Goal: Only the lines from the one holding "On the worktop" to the end of the data should be echoed, exactly as they appear, minus the pictures.

Given material:
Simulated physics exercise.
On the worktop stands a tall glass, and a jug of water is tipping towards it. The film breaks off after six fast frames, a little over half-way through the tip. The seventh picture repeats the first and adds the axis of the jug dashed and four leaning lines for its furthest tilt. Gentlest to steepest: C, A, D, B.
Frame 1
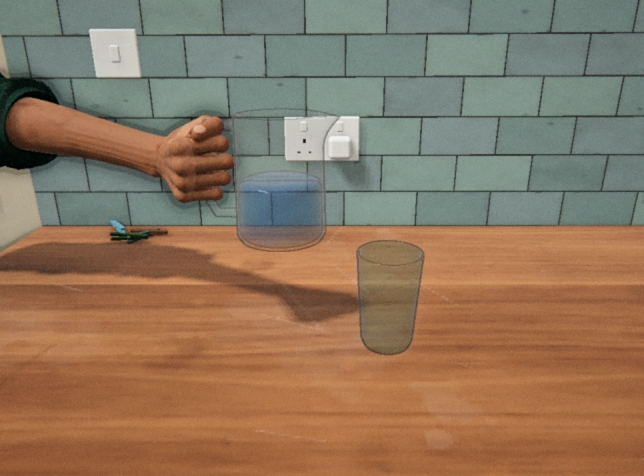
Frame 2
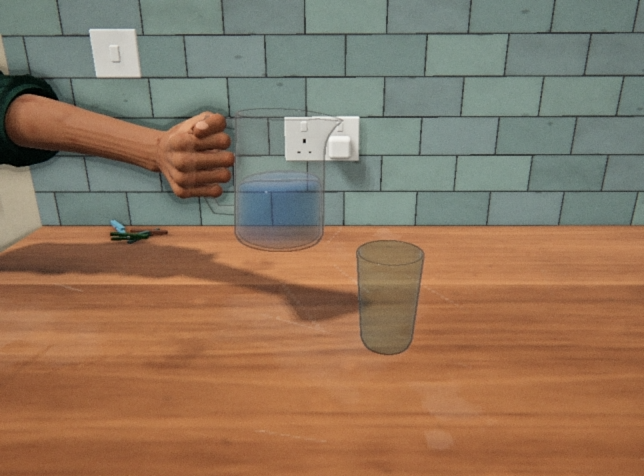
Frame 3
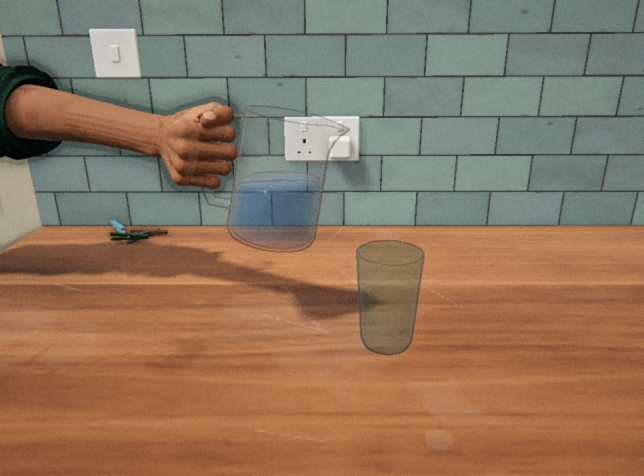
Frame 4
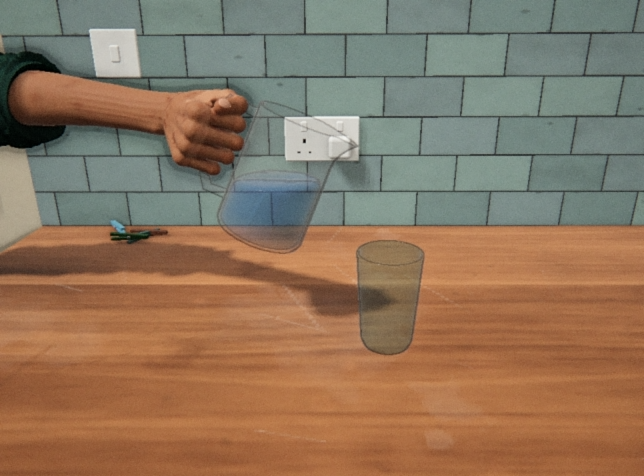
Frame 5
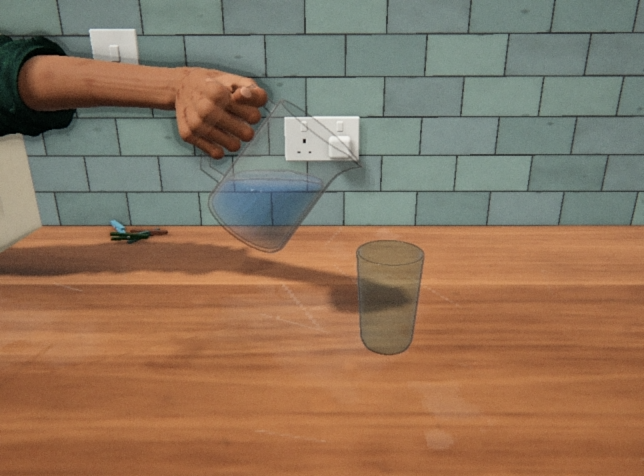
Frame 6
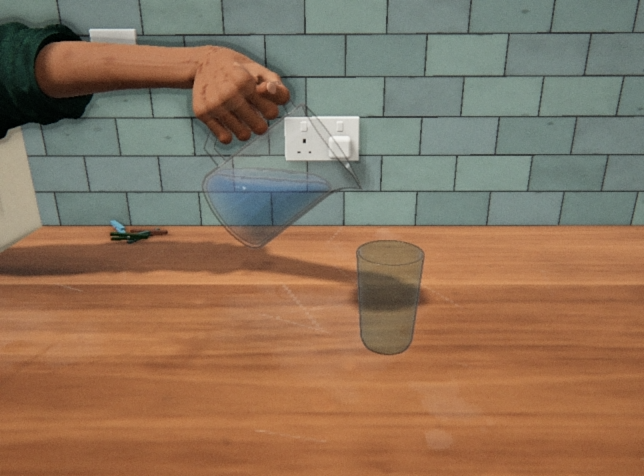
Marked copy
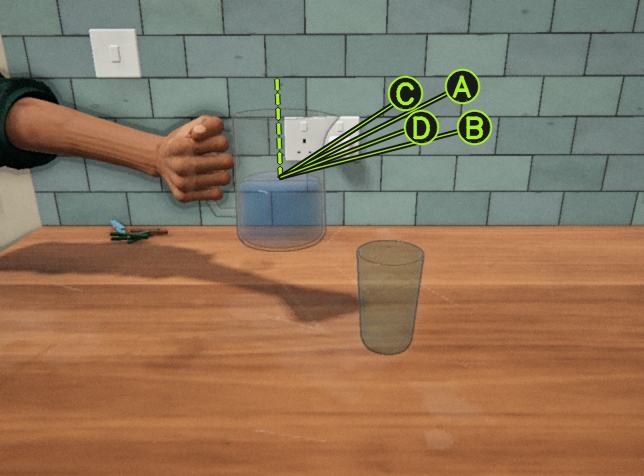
A hand in a dark green sleeve, reaching in from the left, holds a clear jug of blue water above a wooden worktop, seen from the front by a still camera. A tall, empty-looking yellowish glass stands right of the jug, before grey-green wall tiles with white sockets and a switch. The hand rises slightly and turns, tilting the jug steeply rightward, the water shifting towards its spout.
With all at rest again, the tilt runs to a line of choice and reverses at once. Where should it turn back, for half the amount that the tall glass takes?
Best: B.
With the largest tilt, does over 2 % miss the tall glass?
No.
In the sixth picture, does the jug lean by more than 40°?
Yes, it does.
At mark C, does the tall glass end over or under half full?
Under.
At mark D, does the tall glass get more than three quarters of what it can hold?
No, it does not.
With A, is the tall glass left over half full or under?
Under.
In lime, A at (446, 93); B at (457, 131); C at (392, 104); D at (404, 131).
With A, the tall glass ends with about 16 % of what it can hold.
With B, the tall glass ends with about 48 % of what it can hold.
With C, the tall glass ends with about 6 % of what it can hold.
With D, the tall glass ends with about 31 % of what it can hold.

Correct answer:
On the worktop stands a tall glass, and a jug of water is tipping towards it. The film breaks off after six fast frames, a little over half-way through the tip. The seventh picture repeats the first and adds the axis of the jug dashed and four leaning lines for its furthest tilt. Gentlest to steepest: C, A, D, B.
Frame 1
Frame 2
Frame 3
Frame 4
Frame 5
Frame 6
Marked copy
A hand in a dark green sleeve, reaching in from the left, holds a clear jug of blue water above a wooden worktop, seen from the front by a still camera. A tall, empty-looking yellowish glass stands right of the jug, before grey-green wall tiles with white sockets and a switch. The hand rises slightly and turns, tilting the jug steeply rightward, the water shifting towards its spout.
With all at rest again, the tilt runs to a line of choice and reverses at once. Where should it turn back, for half the amount that the tall glass takes?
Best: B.
With the largest tilt, does over 2 % miss the tall glass?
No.
In the sixth picture, does the jug lean by more than 40°?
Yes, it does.
At mark C, does the tall glass end over or under half full?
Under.
At mark D, does the tall glass get more than three quarters of what it can hold?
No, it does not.
With A, is the tall glass left over half full or under?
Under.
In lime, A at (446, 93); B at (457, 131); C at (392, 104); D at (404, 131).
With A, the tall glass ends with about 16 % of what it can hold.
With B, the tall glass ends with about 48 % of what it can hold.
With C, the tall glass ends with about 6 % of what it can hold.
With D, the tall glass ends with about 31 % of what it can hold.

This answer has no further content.